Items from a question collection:
Start
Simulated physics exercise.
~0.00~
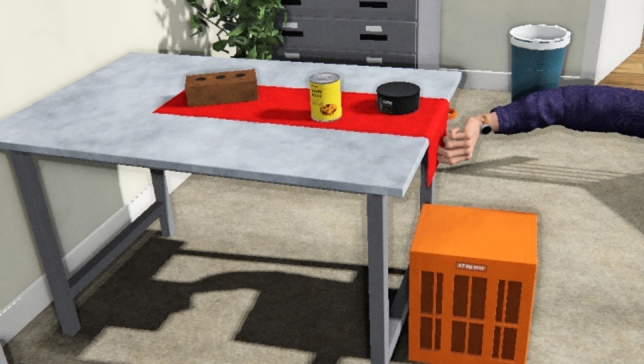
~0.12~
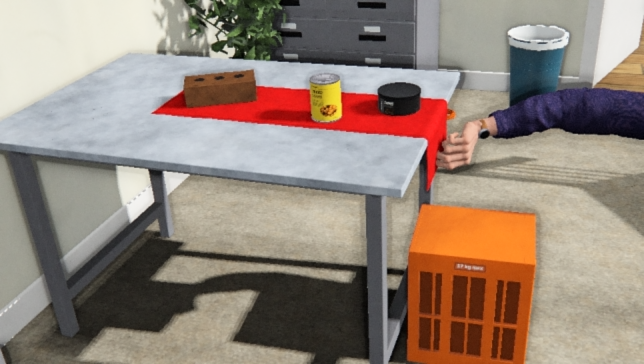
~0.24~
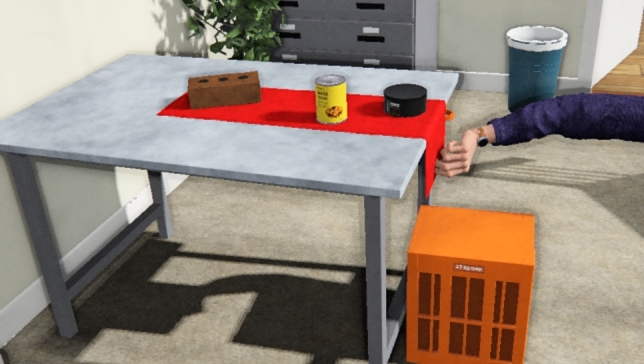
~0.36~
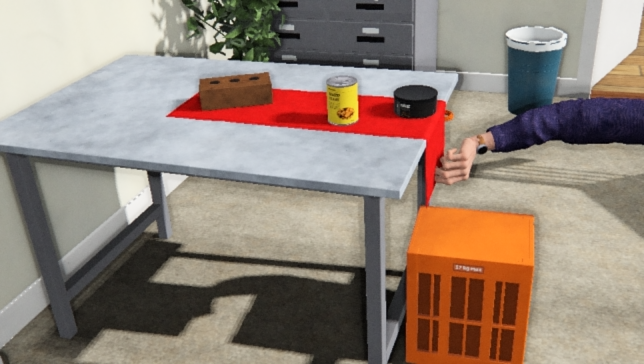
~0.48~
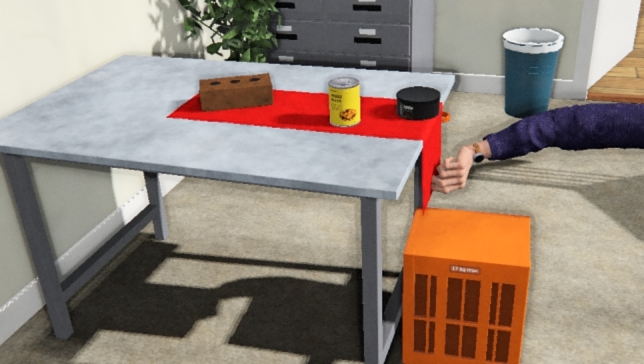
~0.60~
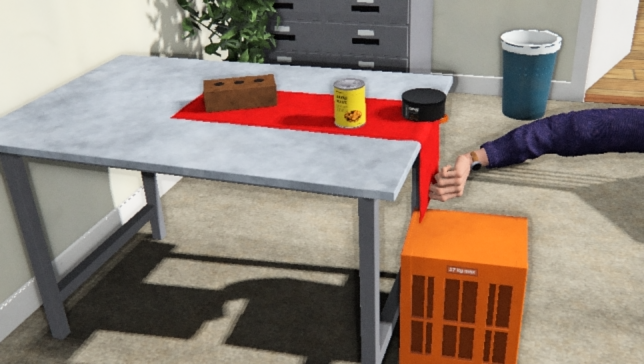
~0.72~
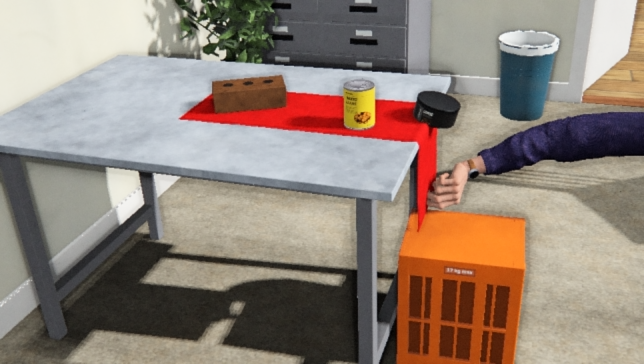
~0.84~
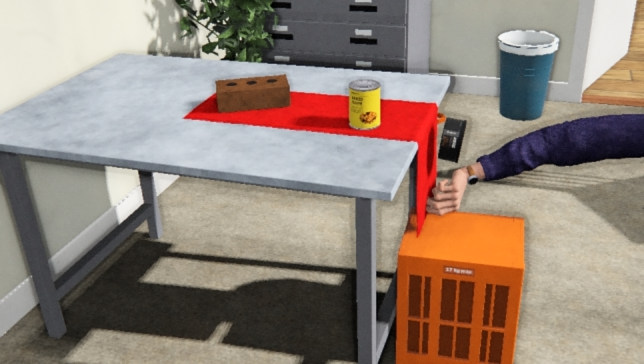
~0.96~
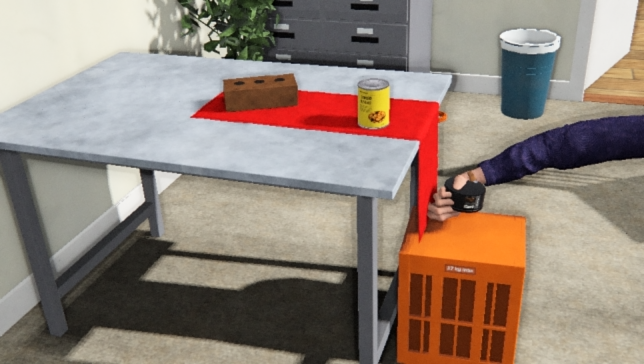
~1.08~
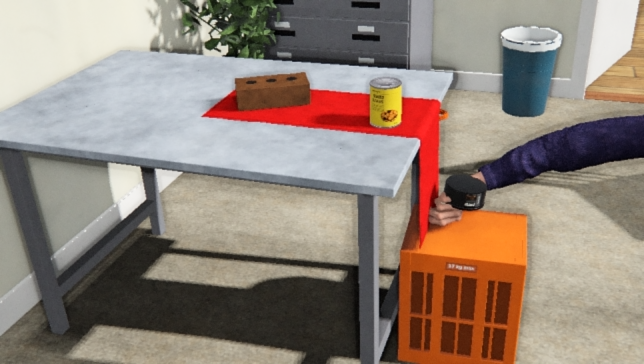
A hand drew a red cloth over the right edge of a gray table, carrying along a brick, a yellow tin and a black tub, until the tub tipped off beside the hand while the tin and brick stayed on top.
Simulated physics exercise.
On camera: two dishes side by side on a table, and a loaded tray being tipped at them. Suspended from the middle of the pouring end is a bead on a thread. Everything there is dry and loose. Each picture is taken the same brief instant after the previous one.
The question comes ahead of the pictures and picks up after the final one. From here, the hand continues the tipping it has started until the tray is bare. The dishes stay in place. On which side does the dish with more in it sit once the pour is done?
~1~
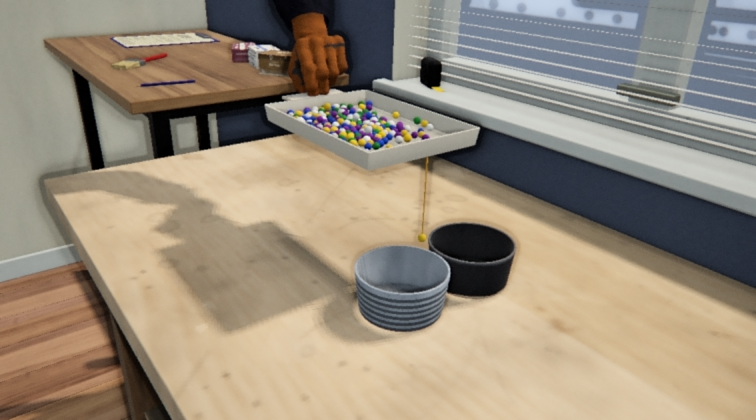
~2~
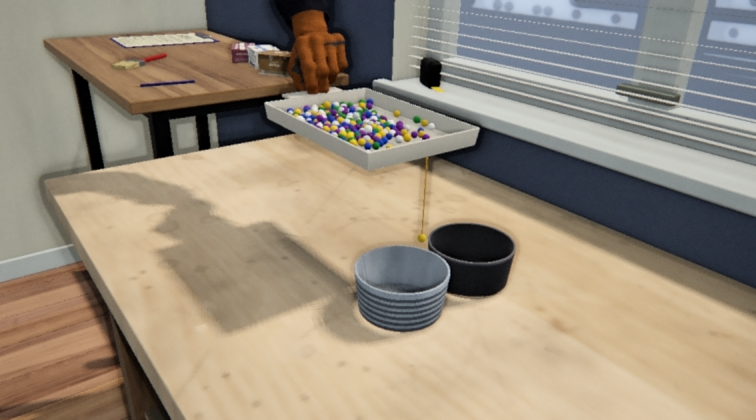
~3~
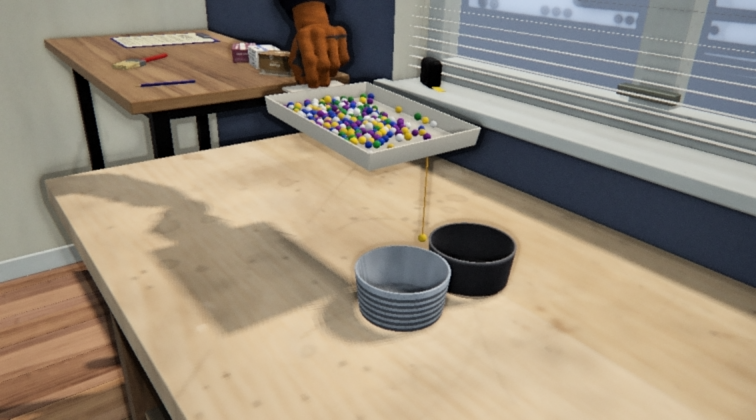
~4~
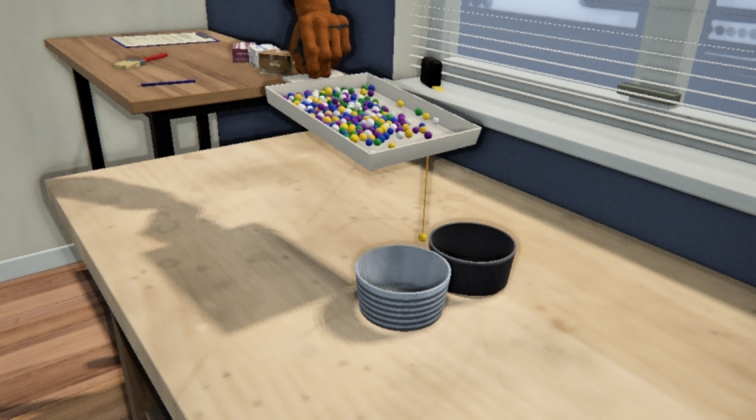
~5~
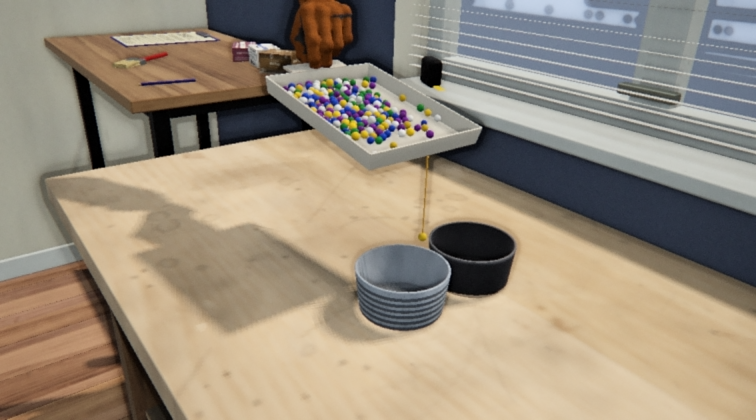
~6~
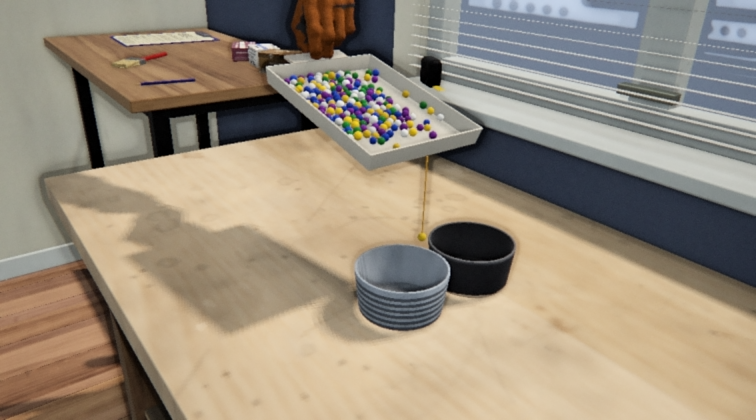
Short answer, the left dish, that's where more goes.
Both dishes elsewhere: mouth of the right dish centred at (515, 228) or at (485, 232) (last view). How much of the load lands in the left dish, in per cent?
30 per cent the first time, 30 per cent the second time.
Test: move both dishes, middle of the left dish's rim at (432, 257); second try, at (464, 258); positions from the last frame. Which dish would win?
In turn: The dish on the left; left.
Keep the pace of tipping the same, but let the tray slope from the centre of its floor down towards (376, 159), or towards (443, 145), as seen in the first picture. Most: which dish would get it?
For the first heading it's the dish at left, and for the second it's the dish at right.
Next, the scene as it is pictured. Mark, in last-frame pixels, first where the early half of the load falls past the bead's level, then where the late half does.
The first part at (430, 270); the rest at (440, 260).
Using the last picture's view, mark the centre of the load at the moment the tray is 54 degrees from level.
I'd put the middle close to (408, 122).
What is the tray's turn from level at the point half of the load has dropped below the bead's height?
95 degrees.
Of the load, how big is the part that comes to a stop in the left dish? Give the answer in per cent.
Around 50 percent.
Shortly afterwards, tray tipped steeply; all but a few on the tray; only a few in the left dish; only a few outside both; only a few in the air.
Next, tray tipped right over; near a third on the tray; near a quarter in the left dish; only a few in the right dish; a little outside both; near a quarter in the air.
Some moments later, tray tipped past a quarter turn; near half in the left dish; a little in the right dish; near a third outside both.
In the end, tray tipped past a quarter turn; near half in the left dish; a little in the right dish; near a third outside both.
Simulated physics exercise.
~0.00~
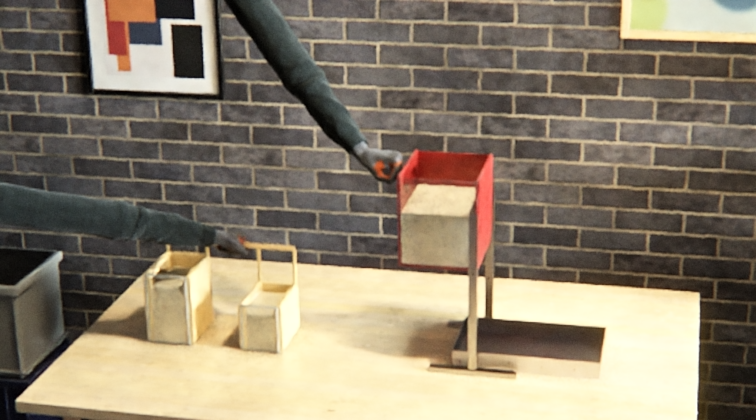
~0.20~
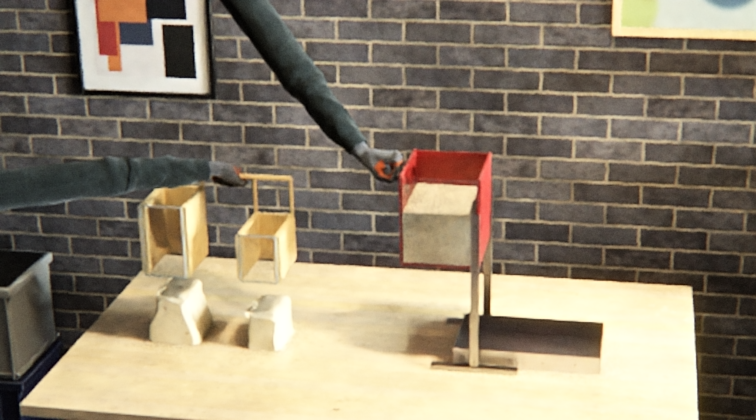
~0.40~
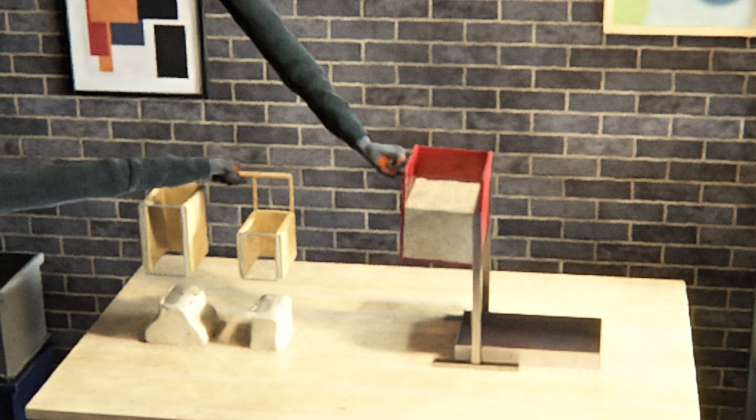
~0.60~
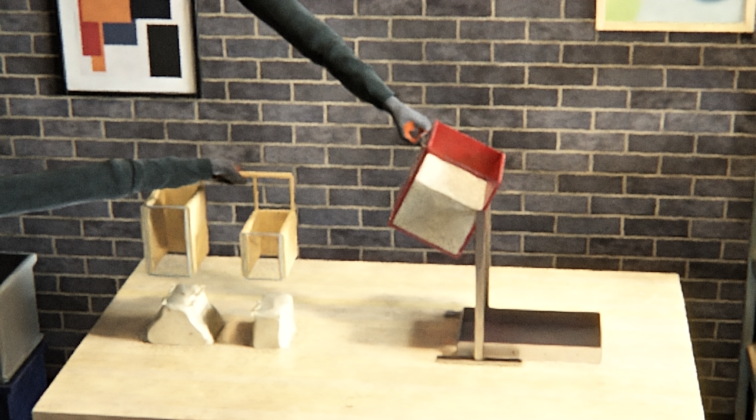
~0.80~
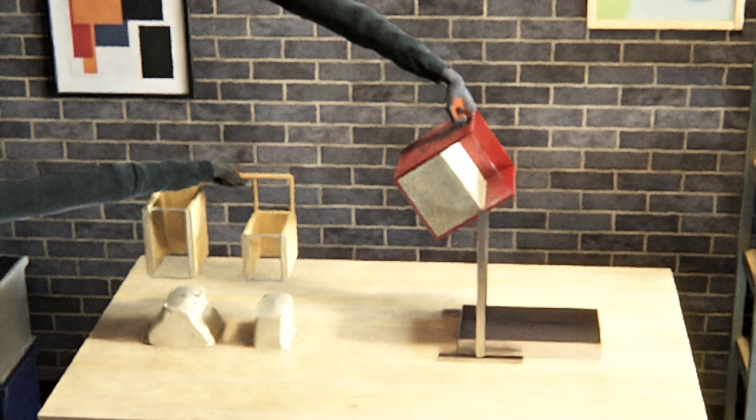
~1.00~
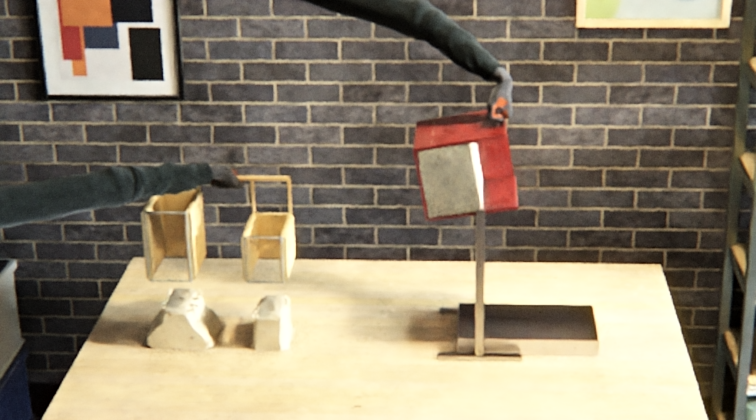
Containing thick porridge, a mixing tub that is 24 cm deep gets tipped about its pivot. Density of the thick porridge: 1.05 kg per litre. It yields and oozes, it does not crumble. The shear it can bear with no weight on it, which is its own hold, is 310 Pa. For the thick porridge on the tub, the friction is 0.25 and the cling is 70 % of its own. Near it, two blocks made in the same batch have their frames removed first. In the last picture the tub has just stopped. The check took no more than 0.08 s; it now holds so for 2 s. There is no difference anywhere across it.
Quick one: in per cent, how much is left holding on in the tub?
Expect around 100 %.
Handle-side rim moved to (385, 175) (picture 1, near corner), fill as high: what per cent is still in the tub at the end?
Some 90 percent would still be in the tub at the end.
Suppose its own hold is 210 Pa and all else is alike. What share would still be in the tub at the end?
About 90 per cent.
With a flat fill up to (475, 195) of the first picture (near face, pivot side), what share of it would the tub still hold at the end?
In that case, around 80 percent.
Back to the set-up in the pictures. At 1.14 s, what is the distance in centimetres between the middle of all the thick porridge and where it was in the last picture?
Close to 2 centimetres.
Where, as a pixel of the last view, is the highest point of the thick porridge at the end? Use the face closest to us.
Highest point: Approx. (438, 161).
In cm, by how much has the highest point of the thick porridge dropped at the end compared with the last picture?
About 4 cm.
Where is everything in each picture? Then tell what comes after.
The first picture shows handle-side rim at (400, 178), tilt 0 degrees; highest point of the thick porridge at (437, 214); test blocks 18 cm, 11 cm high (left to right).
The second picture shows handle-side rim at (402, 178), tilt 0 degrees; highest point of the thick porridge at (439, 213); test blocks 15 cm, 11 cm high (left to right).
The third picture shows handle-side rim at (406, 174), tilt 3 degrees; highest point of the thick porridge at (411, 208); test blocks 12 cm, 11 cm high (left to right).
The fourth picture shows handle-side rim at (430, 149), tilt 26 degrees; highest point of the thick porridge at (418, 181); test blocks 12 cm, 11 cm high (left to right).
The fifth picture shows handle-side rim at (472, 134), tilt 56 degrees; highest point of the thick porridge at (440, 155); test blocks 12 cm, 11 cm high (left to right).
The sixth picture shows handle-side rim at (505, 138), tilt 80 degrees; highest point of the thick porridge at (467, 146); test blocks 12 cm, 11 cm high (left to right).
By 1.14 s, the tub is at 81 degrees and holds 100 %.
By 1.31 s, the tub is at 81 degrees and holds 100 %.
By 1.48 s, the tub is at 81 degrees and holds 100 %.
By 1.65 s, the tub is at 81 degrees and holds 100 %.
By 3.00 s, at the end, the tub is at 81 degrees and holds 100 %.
End
Your goal
Transcribe every entry word for word, but omit the pictures.

Exercise response
Simulated physics exercise.
~0.00~
~0.12~
~0.24~
~0.36~
~0.48~
~0.60~
~0.72~
~0.84~
~0.96~
~1.08~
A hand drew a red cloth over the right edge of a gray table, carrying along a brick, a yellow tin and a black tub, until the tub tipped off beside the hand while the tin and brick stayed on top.
Simulated physics exercise.
On camera: two dishes side by side on a table, and a loaded tray being tipped at them. Suspended from the middle of the pouring end is a bead on a thread. Everything there is dry and loose. Each picture is taken the same brief instant after the previous one.
The question comes ahead of the pictures and picks up after the final one. From here, the hand continues the tipping it has started until the tray is bare. The dishes stay in place. On which side does the dish with more in it sit once the pour is done?
~1~
~2~
~3~
~4~
~5~
~6~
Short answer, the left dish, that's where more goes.
Both dishes elsewhere: mouth of the right dish centred at (515, 228) or at (485, 232) (last view). How much of the load lands in the left dish, in per cent?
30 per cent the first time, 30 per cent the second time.
Test: move both dishes, middle of the left dish's rim at (432, 257); second try, at (464, 258); positions from the last frame. Which dish would win?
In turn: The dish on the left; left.
Keep the pace of tipping the same, but let the tray slope from the centre of its floor down towards (376, 159), or towards (443, 145), as seen in the first picture. Most: which dish would get it?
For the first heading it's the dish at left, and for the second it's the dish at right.
Next, the scene as it is pictured. Mark, in last-frame pixels, first where the early half of the load falls past the bead's level, then where the late half does.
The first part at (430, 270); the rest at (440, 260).
Using the last picture's view, mark the centre of the load at the moment the tray is 54 degrees from level.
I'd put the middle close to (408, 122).
What is the tray's turn from level at the point half of the load has dropped below the bead's height?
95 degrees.
Of the load, how big is the part that comes to a stop in the left dish? Give the answer in per cent.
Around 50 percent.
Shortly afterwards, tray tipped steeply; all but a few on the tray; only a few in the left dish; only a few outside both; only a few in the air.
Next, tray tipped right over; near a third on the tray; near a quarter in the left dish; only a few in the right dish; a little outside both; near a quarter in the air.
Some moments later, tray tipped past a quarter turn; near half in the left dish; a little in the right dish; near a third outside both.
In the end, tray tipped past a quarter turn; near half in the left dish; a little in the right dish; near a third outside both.
Simulated physics exercise.
~0.00~
~0.20~
~0.40~
~0.60~
~0.80~
~1.00~
Containing thick porridge, a mixing tub that is 24 cm deep gets tipped about its pivot. Density of the thick porridge: 1.05 kg per litre. It yields and oozes, it does not crumble. The shear it can bear with no weight on it, which is its own hold, is 310 Pa. For the thick porridge on the tub, the friction is 0.25 and the cling is 70 % of its own. Near it, two blocks made in the same batch have their frames removed first. In the last picture the tub has just stopped. The check took no more than 0.08 s; it now holds so for 2 s. There is no difference anywhere across it.
Quick one: in per cent, how much is left holding on in the tub?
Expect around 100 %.
Handle-side rim moved to (385, 175) (picture 1, near corner), fill as high: what per cent is still in the tub at the end?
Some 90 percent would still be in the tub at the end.
Suppose its own hold is 210 Pa and all else is alike. What share would still be in the tub at the end?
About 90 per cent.
With a flat fill up to (475, 195) of the first picture (near face, pivot side), what share of it would the tub still hold at the end?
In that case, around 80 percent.
Back to the set-up in the pictures. At 1.14 s, what is the distance in centimetres between the middle of all the thick porridge and where it was in the last picture?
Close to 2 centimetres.
Where, as a pixel of the last view, is the highest point of the thick porridge at the end? Use the face closest to us.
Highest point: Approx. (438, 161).
In cm, by how much has the highest point of the thick porridge dropped at the end compared with the last picture?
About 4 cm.
Where is everything in each picture? Then tell what comes after.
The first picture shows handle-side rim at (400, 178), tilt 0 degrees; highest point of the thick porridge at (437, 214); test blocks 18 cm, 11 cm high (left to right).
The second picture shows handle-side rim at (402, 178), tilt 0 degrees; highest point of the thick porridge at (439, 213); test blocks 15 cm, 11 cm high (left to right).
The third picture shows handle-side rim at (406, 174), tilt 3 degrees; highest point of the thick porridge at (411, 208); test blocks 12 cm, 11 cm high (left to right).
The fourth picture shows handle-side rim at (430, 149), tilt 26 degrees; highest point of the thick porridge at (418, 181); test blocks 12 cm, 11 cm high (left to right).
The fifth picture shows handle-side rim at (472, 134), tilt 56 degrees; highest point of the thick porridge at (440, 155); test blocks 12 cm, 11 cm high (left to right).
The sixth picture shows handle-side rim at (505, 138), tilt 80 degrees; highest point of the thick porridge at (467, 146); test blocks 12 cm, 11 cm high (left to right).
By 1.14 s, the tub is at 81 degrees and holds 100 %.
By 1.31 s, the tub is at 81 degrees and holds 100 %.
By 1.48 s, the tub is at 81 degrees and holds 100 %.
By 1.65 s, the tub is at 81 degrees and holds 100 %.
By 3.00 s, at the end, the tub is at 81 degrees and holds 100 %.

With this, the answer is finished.